>>>>>

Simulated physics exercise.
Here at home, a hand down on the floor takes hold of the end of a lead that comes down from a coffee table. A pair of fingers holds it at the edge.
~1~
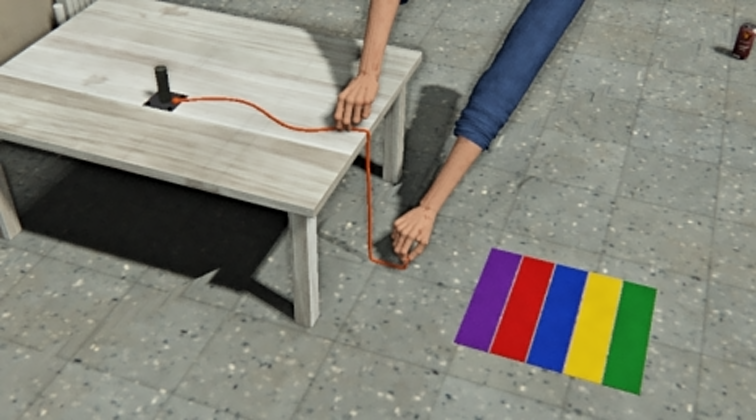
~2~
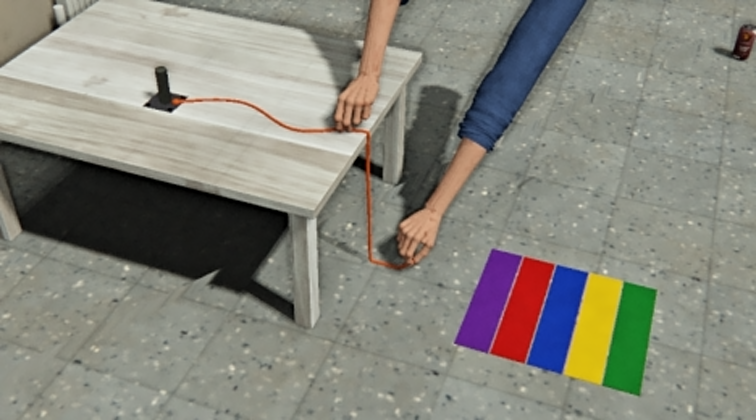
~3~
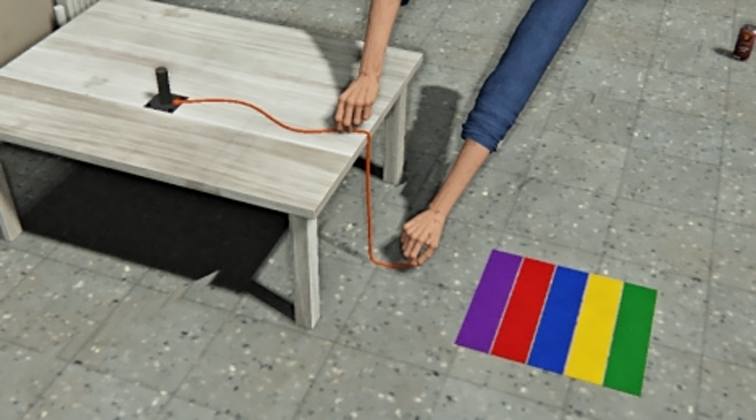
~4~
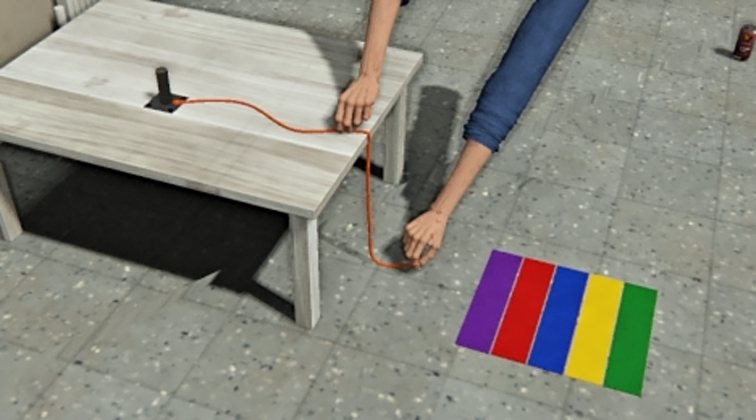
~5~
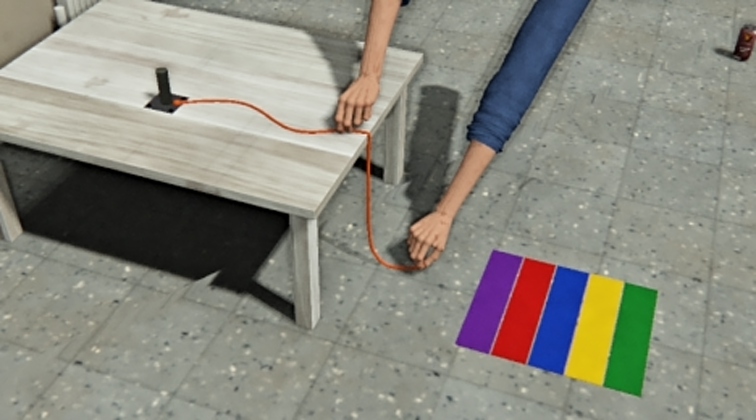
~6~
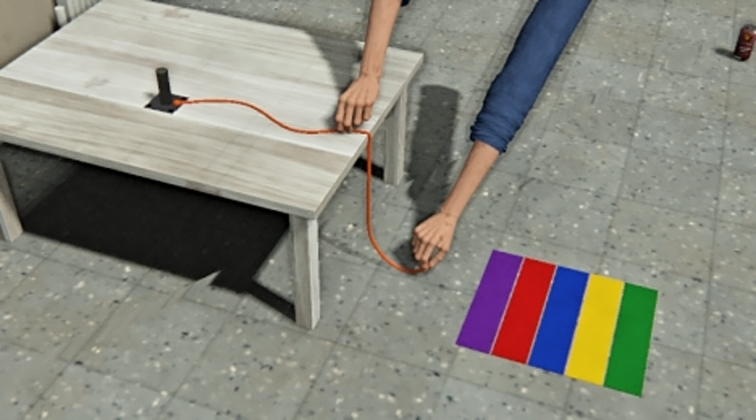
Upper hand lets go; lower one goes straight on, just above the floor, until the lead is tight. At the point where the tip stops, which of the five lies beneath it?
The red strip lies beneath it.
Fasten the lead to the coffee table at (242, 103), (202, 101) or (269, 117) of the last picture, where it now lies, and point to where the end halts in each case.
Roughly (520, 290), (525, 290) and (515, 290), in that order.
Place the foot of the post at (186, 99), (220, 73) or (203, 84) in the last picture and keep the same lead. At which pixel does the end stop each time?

<<<<<
>>>>>

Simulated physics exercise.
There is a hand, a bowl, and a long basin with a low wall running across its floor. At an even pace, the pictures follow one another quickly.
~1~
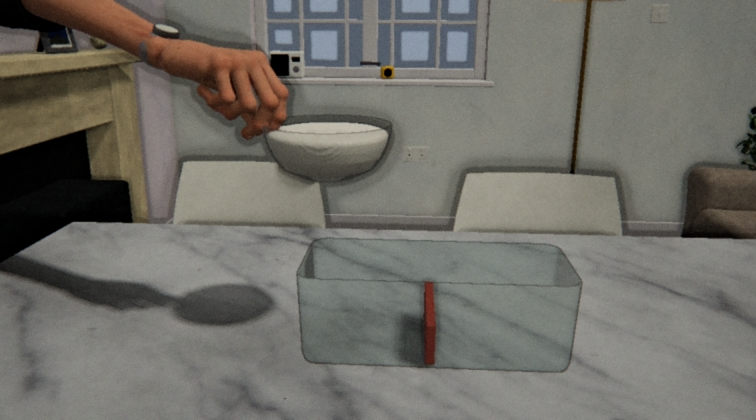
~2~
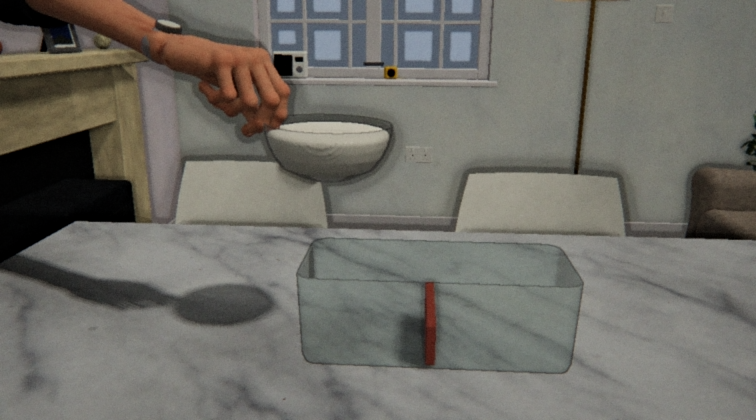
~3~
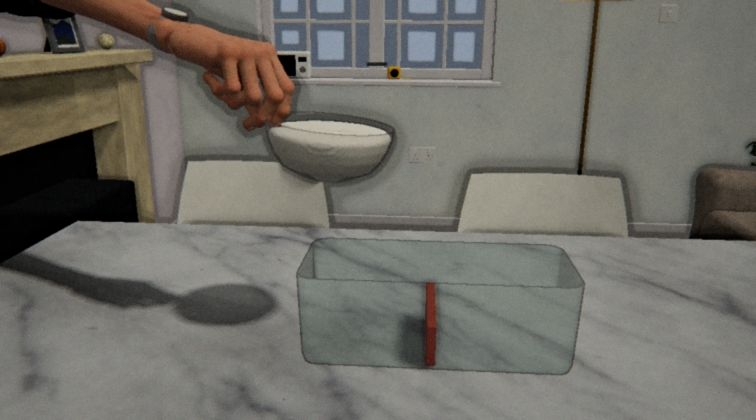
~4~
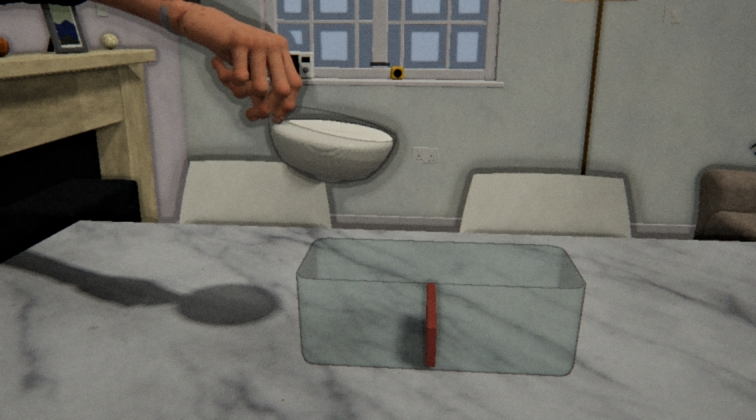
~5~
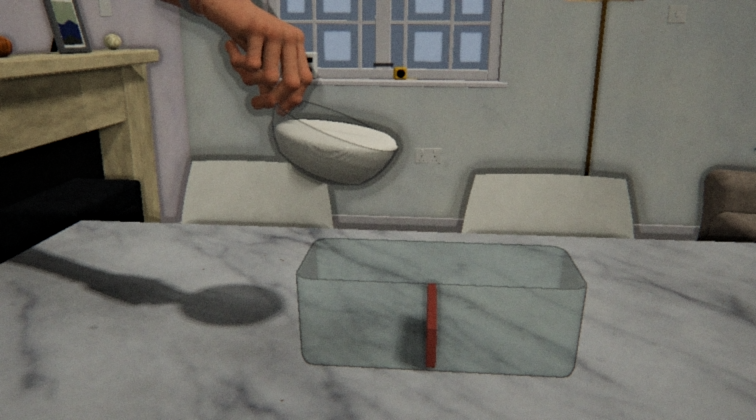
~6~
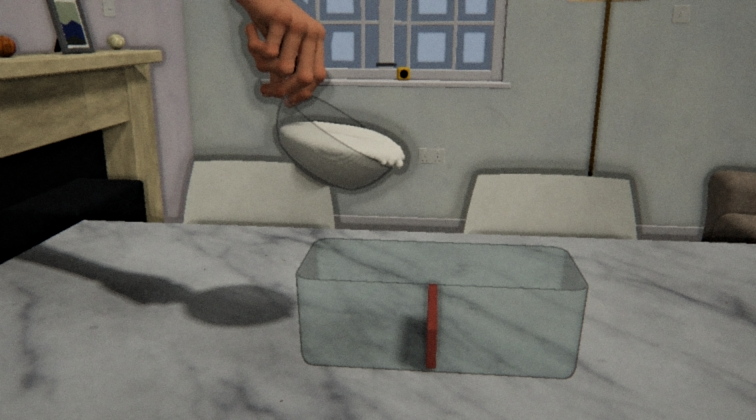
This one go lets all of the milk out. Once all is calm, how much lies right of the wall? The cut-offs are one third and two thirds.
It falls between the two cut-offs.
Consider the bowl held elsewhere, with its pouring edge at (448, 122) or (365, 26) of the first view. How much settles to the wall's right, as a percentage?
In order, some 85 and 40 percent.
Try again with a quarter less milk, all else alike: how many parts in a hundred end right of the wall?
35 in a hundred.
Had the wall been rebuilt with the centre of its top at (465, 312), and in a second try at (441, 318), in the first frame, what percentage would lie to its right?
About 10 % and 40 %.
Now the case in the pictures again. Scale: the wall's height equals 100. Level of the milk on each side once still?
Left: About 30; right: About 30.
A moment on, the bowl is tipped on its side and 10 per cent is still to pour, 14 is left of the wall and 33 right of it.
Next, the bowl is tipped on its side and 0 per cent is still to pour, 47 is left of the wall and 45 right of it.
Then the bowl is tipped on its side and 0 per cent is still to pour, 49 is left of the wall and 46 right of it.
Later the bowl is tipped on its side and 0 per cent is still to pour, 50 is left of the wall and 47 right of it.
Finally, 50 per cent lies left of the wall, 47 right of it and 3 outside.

<<<<<

* **YOUR INSTRUCTIONS**: Copy out exactly the lines from the one containing "Fasten the lead" to the one containing "Place the foot", both ends inclusive.

* **EXERCISE RESULT**:
Fasten the lead to the coffee table at (242, 103), (202, 101) or (269, 117) of the last picture, where it now lies, and point to where the end halts in each case.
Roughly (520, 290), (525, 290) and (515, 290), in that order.
Place the foot of the post at (186, 99), (220, 73) or (203, 84) in the last picture and keep the same lead. At which pixel does the end stop each time?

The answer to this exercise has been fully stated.